◆ **Data block**
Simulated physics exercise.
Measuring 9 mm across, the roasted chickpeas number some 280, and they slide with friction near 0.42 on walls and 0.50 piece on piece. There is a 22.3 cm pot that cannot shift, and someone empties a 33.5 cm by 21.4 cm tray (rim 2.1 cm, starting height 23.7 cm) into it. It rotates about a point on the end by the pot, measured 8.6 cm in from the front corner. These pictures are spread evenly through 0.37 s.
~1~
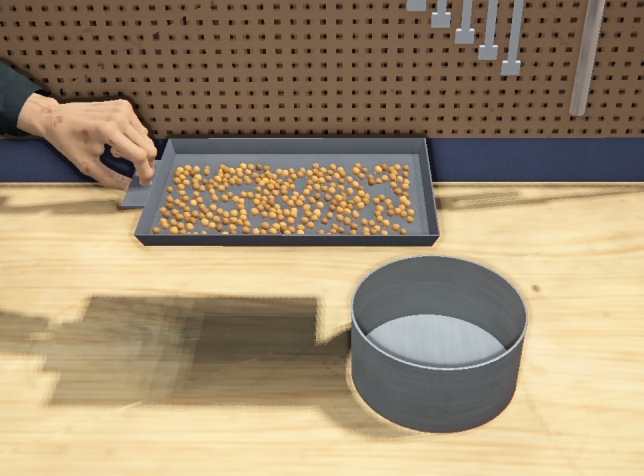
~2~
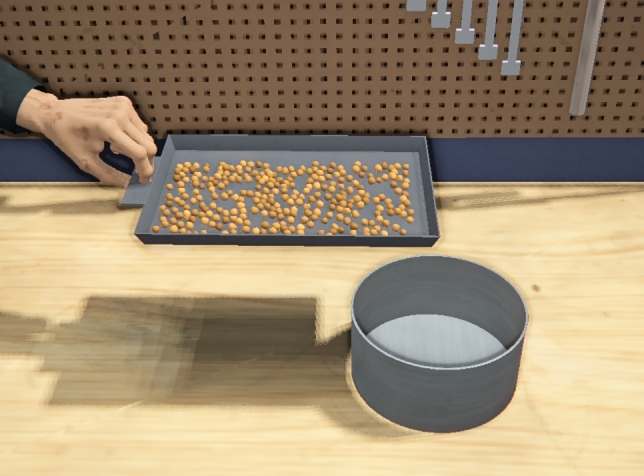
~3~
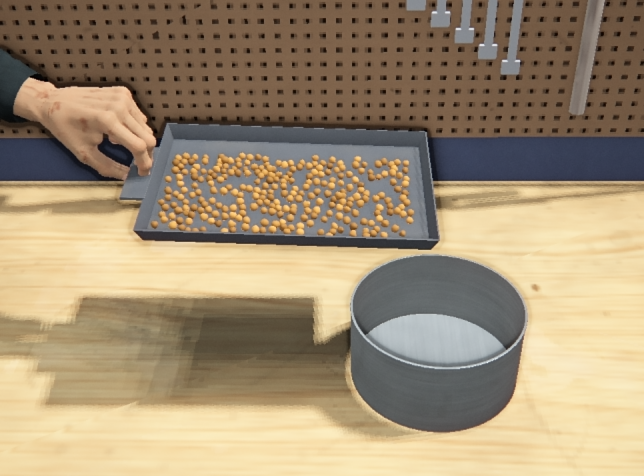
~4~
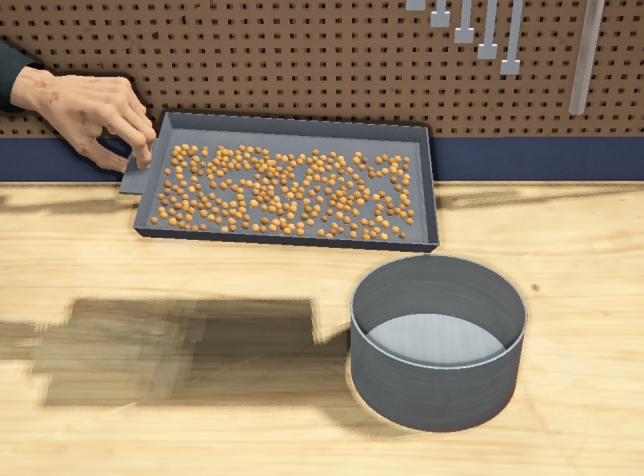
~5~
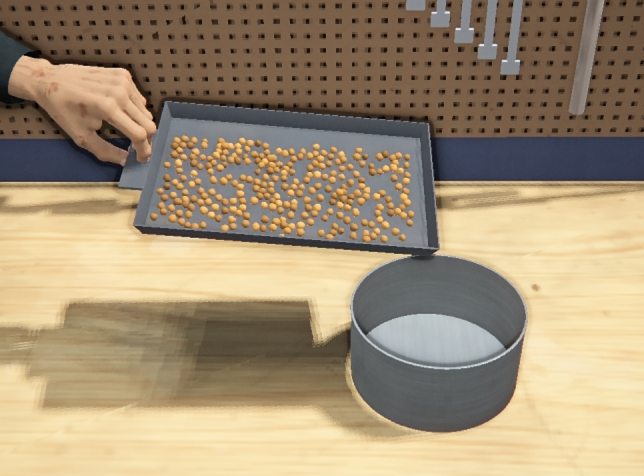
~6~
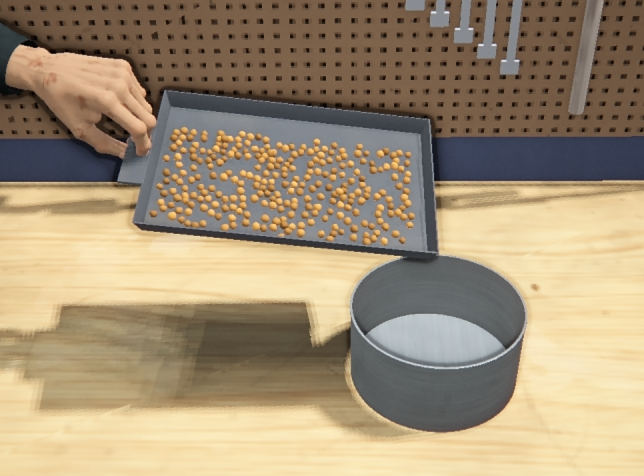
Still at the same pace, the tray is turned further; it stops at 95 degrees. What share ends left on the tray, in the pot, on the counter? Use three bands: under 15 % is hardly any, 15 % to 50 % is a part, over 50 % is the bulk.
Shares - tray: Hardly any; pot: The bulk; counter: A part.
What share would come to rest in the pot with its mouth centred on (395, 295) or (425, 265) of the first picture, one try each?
Estimates: 75 % and 30 %, in that order.
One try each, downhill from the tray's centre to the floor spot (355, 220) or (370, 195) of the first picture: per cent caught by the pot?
Around 100 % for the first direction, around 65 % for the second.
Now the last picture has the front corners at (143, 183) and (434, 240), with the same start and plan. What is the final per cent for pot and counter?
Pot 100 % / counter 0 %.
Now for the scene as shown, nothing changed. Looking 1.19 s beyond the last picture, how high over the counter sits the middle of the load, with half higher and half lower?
I'd say near 26 cm.
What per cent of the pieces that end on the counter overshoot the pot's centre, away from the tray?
Estimate: Roughly 0 per cent of the pieces.
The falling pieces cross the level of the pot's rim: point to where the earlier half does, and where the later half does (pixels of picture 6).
It passes about (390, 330) first and (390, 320) afterwards.
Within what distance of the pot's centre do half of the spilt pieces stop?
Roughly 16 cm.
Then, 0.72 s after the last picture, tilt 53 degrees; the tray holds 100 %, the pot 0 %.
Then, 1.19 s after the last picture, tilt 78 degrees; the tray holds 95 %, the pot 5 %.
Then, 1.74 s after the last picture, tilt 95 degrees; the tray holds 0 %, the pot 60 %.
In the end, tray 0 %, pot 65 %, counter 35 %.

◆ **Work instructions**
Leave the pictures out, and print every line of the listing exactly as written.

◆ **Written response**
Simulated physics exercise.
Measuring 9 mm across, the roasted chickpeas number some 280, and they slide with friction near 0.42 on walls and 0.50 piece on piece. There is a 22.3 cm pot that cannot shift, and someone empties a 33.5 cm by 21.4 cm tray (rim 2.1 cm, starting height 23.7 cm) into it. It rotates about a point on the end by the pot, measured 8.6 cm in from the front corner. These pictures are spread evenly through 0.37 s.
~1~
~2~
~3~
~4~
~5~
~6~
Still at the same pace, the tray is turned further; it stops at 95 degrees. What share ends left on the tray, in the pot, on the counter? Use three bands: under 15 % is hardly any, 15 % to 50 % is a part, over 50 % is the bulk.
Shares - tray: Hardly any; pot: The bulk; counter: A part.
What share would come to rest in the pot with its mouth centred on (395, 295) or (425, 265) of the first picture, one try each?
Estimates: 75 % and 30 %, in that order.
One try each, downhill from the tray's centre to the floor spot (355, 220) or (370, 195) of the first picture: per cent caught by the pot?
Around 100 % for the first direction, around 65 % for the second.
Now the last picture has the front corners at (143, 183) and (434, 240), with the same start and plan. What is the final per cent for pot and counter?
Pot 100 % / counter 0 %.
Now for the scene as shown, nothing changed. Looking 1.19 s beyond the last picture, how high over the counter sits the middle of the load, with half higher and half lower?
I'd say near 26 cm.
What per cent of the pieces that end on the counter overshoot the pot's centre, away from the tray?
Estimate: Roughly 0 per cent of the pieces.
The falling pieces cross the level of the pot's rim: point to where the earlier half does, and where the later half does (pixels of picture 6).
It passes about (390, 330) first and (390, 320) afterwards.
Within what distance of the pot's centre do half of the spilt pieces stop?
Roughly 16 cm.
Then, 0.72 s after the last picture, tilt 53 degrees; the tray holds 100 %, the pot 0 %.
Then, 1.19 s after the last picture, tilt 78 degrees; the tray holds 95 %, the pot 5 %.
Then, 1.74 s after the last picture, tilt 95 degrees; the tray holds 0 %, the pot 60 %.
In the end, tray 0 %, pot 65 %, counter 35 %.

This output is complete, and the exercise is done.